» What to produce:
Gather up every line from the entries below that uses the word "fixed".

» Materials provided:
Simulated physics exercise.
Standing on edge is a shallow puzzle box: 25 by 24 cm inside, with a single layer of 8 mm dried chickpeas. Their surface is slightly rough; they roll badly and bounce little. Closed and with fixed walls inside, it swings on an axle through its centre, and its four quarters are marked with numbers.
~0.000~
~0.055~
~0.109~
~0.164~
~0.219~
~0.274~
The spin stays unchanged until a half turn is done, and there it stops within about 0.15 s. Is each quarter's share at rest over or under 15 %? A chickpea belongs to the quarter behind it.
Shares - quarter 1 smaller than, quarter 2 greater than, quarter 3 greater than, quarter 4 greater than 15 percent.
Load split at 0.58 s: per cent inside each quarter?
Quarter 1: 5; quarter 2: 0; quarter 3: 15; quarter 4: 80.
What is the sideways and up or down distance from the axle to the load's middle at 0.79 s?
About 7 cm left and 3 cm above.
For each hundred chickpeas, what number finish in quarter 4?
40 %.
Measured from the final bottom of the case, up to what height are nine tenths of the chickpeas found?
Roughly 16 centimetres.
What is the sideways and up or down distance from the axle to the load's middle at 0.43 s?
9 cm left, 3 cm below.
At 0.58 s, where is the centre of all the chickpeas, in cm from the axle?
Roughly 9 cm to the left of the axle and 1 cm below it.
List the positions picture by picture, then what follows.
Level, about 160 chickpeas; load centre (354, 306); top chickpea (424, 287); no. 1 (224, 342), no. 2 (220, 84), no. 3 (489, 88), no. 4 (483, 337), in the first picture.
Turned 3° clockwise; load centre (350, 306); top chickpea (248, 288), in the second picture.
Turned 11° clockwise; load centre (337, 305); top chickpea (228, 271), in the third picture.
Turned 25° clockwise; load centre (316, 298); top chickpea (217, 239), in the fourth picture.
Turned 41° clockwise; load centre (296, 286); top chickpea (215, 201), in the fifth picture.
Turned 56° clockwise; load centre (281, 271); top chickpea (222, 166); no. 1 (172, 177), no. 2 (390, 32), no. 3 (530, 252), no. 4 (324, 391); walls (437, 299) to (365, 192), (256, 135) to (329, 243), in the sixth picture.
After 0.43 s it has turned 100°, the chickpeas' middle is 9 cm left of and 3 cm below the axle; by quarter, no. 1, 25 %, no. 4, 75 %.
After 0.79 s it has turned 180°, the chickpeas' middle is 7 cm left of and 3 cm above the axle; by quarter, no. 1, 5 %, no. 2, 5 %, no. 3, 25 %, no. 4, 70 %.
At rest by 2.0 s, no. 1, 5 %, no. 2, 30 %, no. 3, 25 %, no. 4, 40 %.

--

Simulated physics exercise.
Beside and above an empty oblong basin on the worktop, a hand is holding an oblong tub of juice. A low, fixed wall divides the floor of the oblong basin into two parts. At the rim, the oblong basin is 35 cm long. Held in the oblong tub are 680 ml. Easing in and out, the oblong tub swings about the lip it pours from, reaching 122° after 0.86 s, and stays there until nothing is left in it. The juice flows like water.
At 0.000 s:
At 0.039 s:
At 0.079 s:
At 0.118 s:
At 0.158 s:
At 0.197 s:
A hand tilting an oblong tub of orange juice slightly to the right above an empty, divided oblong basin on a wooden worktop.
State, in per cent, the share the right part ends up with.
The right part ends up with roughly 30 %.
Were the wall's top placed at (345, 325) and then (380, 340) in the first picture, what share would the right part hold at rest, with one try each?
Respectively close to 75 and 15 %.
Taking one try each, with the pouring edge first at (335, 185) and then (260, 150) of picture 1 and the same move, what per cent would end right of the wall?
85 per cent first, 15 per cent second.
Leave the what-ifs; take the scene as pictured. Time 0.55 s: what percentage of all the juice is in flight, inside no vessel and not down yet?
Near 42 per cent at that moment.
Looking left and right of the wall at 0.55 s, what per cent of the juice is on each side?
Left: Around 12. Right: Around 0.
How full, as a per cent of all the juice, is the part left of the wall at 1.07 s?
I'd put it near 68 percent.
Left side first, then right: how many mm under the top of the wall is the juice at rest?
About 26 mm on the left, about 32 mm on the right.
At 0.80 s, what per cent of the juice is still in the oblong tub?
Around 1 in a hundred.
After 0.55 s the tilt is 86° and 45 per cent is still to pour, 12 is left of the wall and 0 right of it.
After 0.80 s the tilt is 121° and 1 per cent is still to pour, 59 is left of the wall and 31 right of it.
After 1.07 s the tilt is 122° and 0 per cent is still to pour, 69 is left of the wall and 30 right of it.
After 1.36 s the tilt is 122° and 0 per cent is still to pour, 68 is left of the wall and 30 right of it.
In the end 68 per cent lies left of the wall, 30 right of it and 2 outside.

» Output of the exercise:
Standing on edge is a shallow puzzle box: 25 by 24 cm inside, with a single layer of 8 mm dried chickpeas. Their surface is slightly rough; they roll badly and bounce little. Closed and with fixed walls inside, it swings on an axle through its centre, and its four quarters are marked with numbers.
Beside and above an empty oblong basin on the worktop, a hand is holding an oblong tub of juice. A low, fixed wall divides the floor of the oblong basin into two parts. At the rim, the oblong basin is 35 cm long. Held in the oblong tub are 680 ml. Easing in and out, the oblong tub swings about the lip it pours from, reaching 122° after 0.86 s, and stays there until nothing is left in it. The juice flows like water.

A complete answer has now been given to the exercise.